> **Written instruction**
Identify and reproduce every line holding the string "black".

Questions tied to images
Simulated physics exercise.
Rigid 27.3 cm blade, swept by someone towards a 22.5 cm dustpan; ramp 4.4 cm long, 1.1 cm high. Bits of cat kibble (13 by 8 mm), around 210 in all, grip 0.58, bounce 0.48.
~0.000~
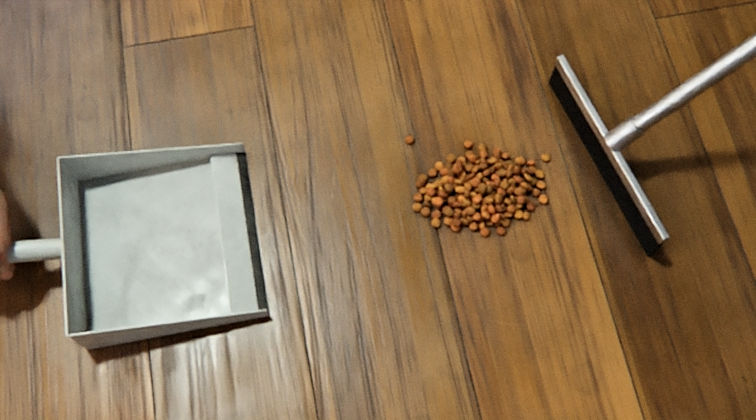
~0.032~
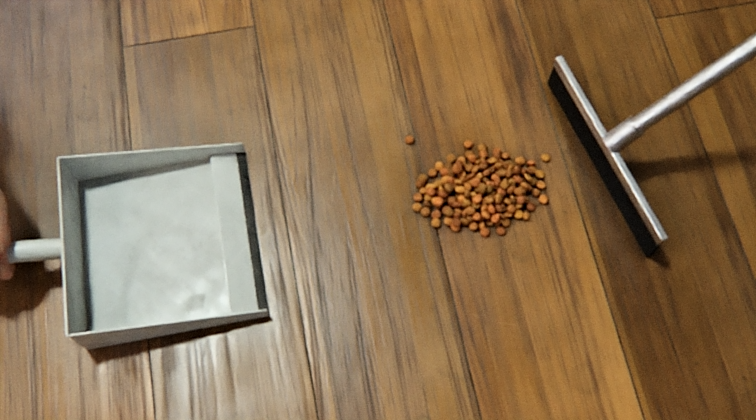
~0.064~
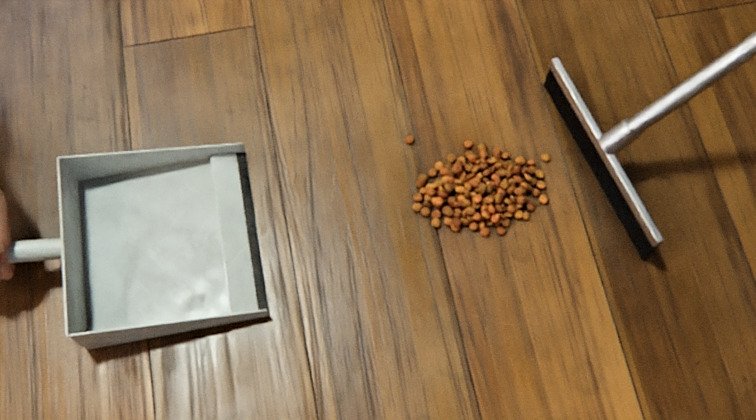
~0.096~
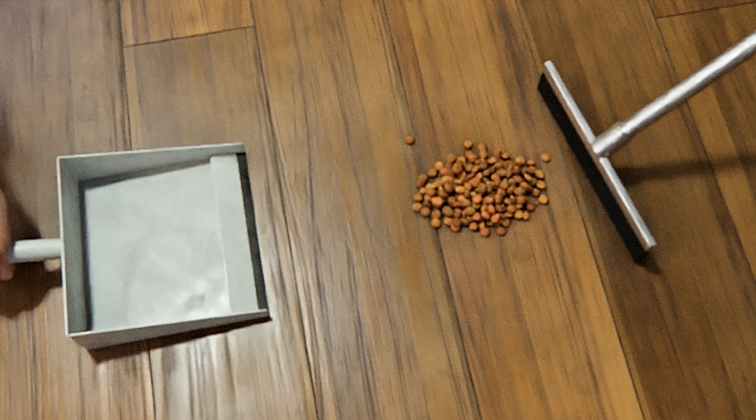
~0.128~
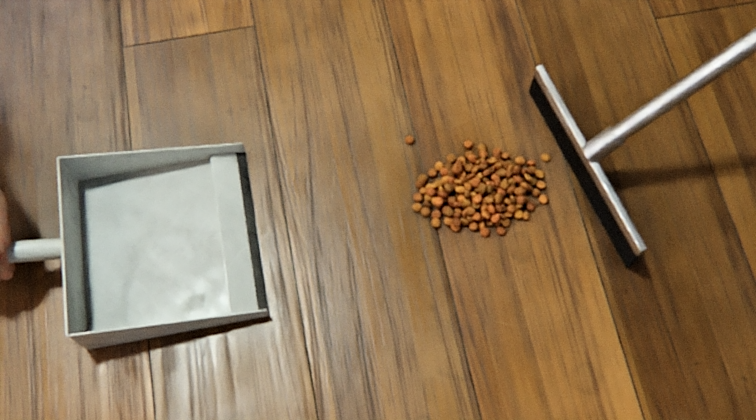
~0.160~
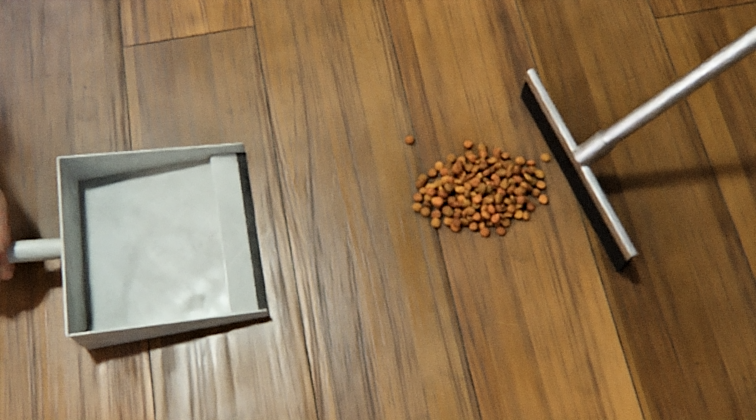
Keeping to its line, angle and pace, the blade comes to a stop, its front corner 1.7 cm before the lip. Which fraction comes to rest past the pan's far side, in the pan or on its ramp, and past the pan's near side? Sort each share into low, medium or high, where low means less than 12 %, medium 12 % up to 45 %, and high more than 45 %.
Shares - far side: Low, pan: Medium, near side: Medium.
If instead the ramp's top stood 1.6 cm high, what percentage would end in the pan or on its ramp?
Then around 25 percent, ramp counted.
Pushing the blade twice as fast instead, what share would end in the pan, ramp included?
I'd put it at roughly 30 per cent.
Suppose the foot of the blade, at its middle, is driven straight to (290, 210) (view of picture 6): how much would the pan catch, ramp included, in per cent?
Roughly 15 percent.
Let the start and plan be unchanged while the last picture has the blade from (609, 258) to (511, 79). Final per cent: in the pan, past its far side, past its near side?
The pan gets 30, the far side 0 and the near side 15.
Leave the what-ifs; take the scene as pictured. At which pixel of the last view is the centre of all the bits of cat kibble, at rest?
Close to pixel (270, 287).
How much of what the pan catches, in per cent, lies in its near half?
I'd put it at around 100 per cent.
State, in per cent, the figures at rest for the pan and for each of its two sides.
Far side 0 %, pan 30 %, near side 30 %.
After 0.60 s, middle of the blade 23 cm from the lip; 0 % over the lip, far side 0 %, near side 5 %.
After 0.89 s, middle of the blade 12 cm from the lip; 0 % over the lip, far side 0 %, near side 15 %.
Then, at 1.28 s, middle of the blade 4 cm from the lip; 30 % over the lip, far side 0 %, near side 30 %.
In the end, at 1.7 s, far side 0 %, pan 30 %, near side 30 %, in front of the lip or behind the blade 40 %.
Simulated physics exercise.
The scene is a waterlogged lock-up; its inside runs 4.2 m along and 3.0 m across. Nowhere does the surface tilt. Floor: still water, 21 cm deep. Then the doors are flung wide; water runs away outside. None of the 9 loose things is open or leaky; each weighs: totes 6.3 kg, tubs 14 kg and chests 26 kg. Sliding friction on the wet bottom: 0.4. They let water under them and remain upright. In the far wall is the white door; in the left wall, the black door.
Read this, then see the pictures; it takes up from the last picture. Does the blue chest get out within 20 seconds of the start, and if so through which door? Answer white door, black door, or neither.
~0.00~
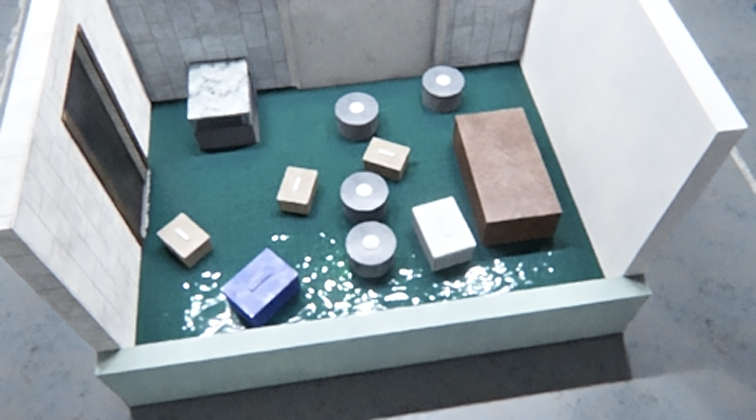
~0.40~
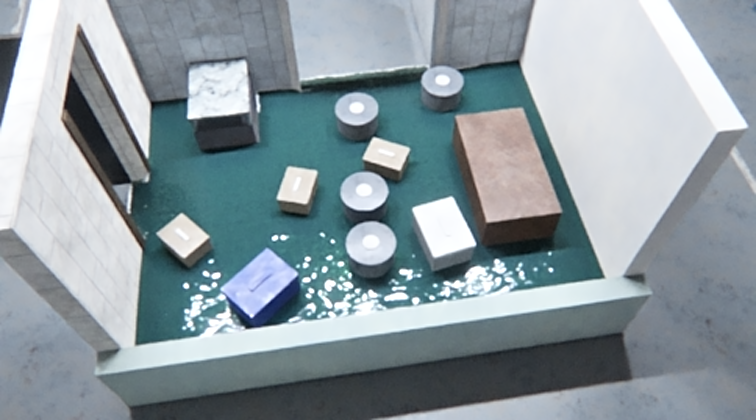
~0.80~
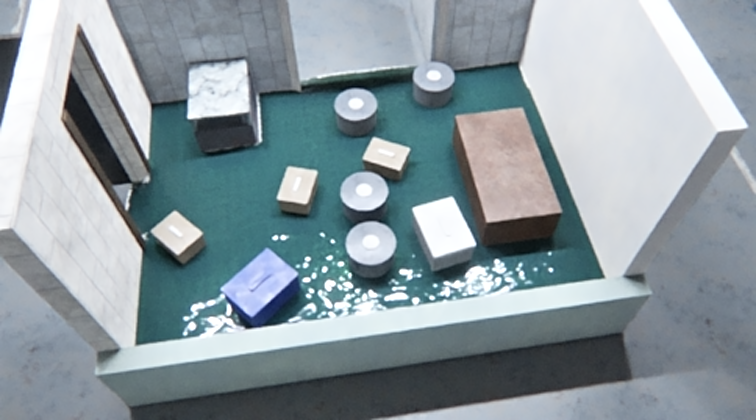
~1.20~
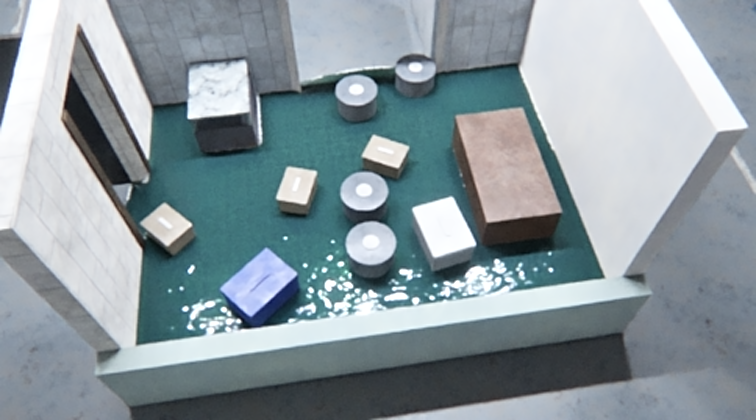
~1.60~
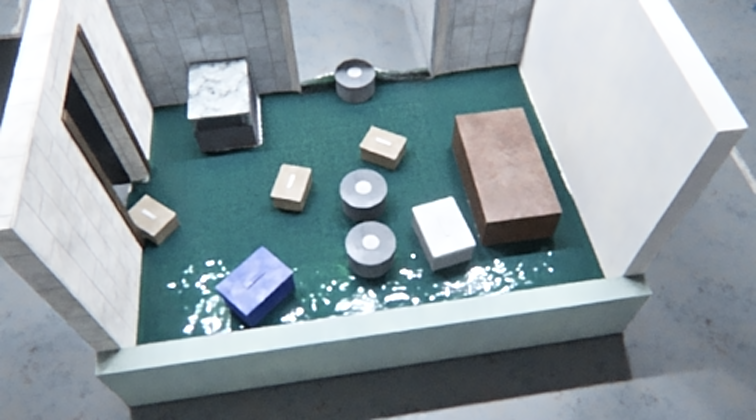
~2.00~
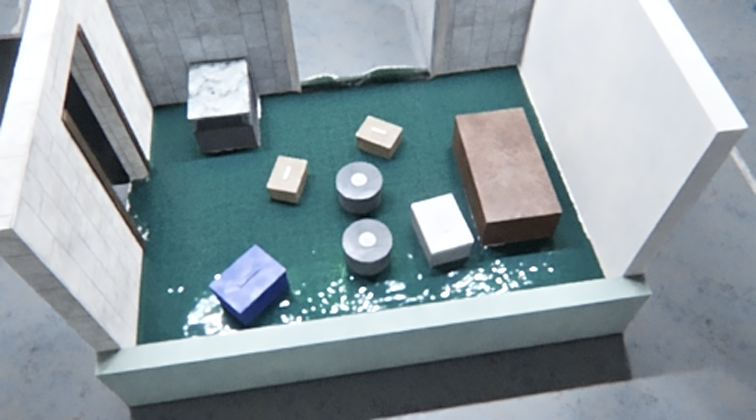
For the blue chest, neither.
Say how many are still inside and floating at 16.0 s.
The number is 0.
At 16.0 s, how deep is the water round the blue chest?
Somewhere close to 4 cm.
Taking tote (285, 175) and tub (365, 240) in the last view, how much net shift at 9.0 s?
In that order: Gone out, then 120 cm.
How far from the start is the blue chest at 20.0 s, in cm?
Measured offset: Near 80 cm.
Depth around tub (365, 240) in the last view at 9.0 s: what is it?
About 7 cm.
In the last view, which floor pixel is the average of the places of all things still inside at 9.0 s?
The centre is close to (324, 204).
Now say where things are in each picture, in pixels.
...
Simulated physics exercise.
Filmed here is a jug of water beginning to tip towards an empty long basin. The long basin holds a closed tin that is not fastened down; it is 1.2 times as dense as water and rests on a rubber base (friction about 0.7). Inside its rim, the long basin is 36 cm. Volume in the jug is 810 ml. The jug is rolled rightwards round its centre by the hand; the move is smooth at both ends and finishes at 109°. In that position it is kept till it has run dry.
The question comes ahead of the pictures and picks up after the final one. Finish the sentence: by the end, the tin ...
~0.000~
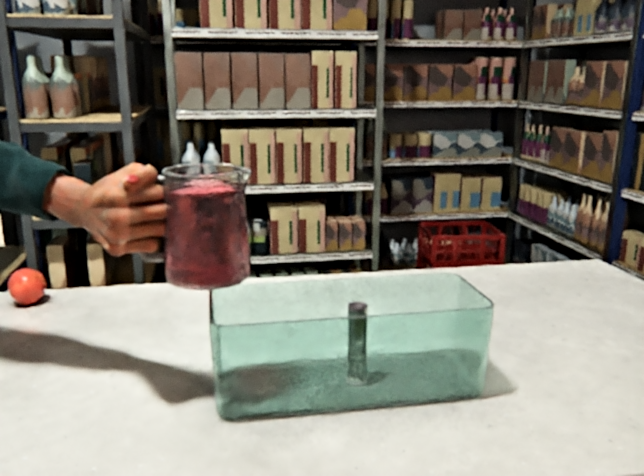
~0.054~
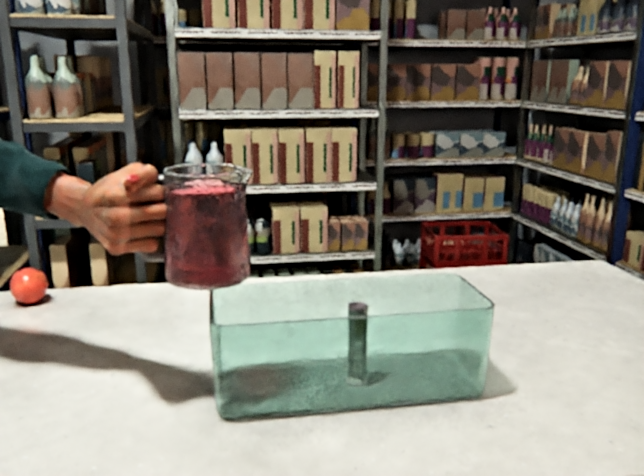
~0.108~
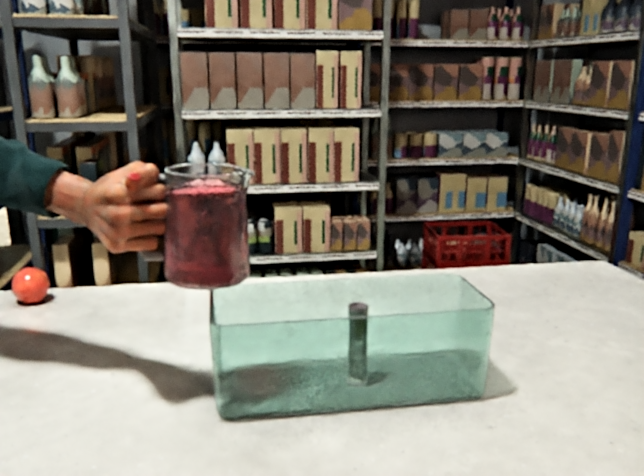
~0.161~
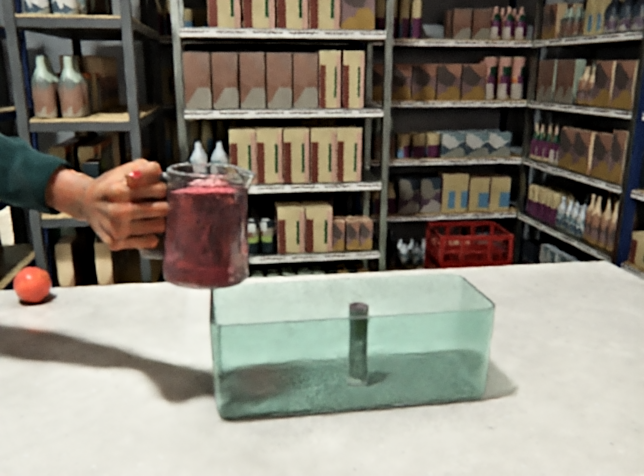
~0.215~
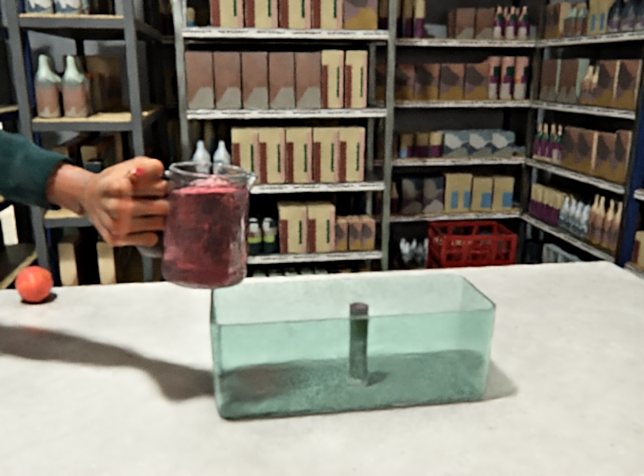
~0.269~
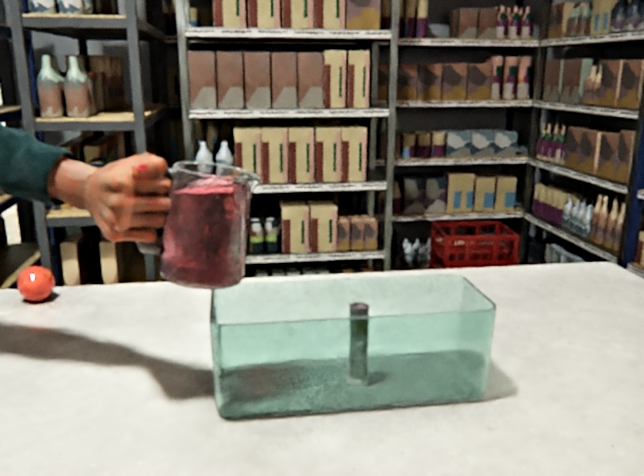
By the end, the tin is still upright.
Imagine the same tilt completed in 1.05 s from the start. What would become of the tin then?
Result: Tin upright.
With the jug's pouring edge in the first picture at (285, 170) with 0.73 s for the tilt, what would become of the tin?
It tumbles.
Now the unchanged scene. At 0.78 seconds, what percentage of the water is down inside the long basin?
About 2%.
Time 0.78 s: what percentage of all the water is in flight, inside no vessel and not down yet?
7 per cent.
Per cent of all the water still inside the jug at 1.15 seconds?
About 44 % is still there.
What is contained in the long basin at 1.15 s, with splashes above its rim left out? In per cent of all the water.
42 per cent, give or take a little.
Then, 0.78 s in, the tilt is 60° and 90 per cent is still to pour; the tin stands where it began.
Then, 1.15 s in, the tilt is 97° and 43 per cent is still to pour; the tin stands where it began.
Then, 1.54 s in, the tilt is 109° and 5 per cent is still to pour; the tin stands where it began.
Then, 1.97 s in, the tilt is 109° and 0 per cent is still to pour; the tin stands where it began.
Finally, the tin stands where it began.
* * *
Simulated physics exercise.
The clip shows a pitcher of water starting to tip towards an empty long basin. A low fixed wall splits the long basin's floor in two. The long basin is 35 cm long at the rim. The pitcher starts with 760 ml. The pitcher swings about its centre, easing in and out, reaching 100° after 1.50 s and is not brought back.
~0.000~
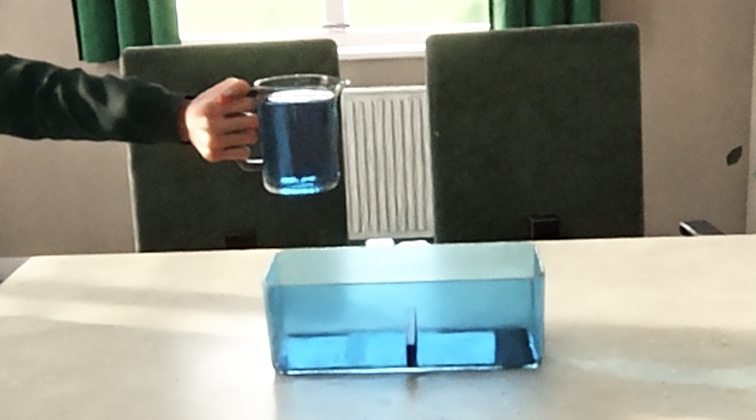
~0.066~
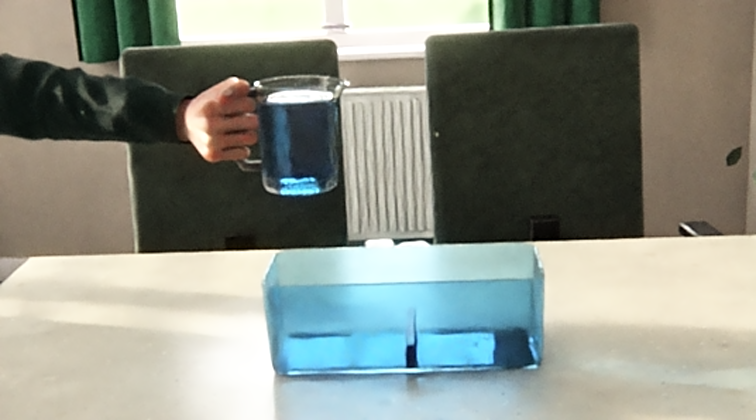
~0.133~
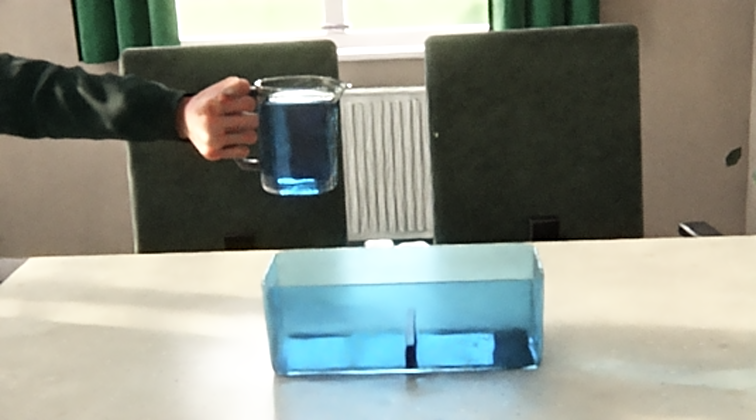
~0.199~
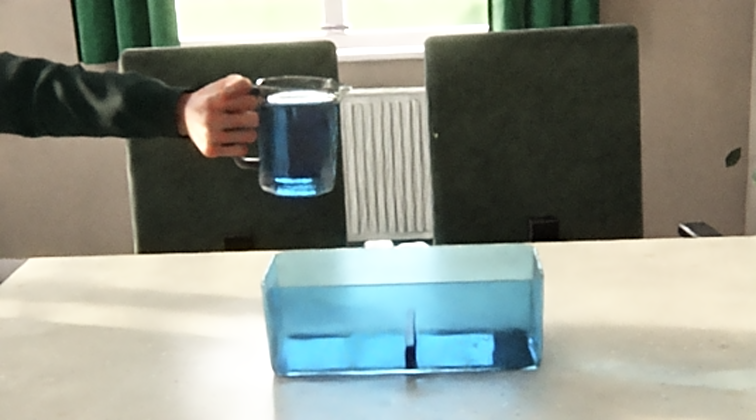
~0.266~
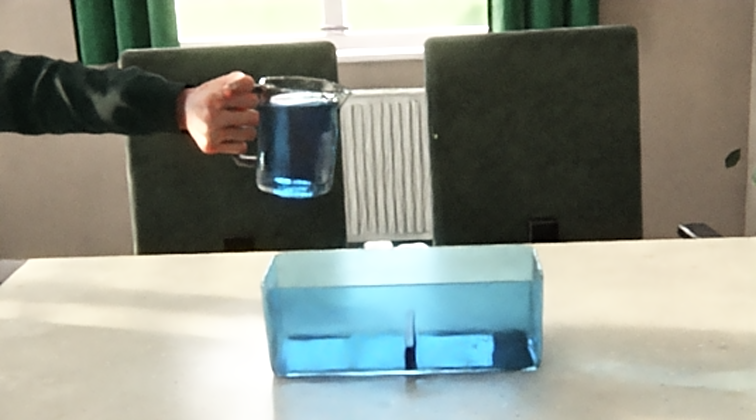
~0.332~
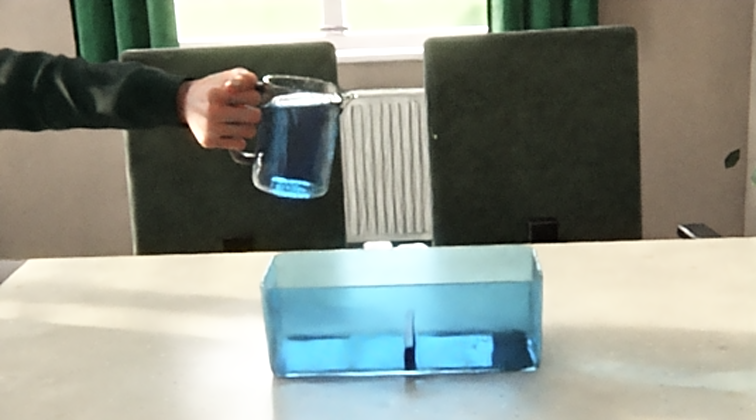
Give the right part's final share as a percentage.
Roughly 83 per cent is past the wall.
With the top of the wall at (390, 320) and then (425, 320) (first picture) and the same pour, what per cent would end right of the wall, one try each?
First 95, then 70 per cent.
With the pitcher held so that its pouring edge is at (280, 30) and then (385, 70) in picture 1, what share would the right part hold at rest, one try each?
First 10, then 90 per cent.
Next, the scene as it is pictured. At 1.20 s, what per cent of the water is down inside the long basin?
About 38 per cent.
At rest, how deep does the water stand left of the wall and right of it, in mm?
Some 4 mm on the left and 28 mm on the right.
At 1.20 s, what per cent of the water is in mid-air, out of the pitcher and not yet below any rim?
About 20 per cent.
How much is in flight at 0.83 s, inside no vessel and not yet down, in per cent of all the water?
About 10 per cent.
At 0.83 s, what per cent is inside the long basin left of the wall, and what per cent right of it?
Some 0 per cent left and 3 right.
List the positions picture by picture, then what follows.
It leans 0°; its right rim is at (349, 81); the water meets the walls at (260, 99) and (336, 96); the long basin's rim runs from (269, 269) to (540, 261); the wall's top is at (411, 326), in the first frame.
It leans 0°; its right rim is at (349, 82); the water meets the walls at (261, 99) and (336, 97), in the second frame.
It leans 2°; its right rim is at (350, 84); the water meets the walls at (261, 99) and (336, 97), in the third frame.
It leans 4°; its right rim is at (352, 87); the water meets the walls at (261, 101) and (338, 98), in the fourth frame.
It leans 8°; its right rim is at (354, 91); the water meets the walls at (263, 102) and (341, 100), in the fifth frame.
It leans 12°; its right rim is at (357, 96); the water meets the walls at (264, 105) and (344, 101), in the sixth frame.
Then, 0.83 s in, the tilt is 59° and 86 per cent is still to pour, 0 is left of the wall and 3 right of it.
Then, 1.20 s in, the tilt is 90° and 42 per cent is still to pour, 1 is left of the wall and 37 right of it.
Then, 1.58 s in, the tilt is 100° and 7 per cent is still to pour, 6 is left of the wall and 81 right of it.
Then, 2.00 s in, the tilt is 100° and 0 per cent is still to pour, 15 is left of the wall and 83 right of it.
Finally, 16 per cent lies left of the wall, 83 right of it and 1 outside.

> **Answer in full**
The scene is a waterlogged lock-up; its inside runs 4.2 m along and 3.0 m across. Nowhere does the surface tilt. Floor: still water, 21 cm deep. Then the doors are flung wide; water runs away outside. None of the 9 loose things is open or leaky; each weighs: totes 6.3 kg, tubs 14 kg and chests 26 kg. Sliding friction on the wet bottom: 0.4. They let water under them and remain upright. In the far wall is the white door; in the left wall, the black door.
Read this, then see the pictures; it takes up from the last picture. Does the blue chest get out within 20 seconds of the start, and if so through which door? Answer white door, black door, or neither.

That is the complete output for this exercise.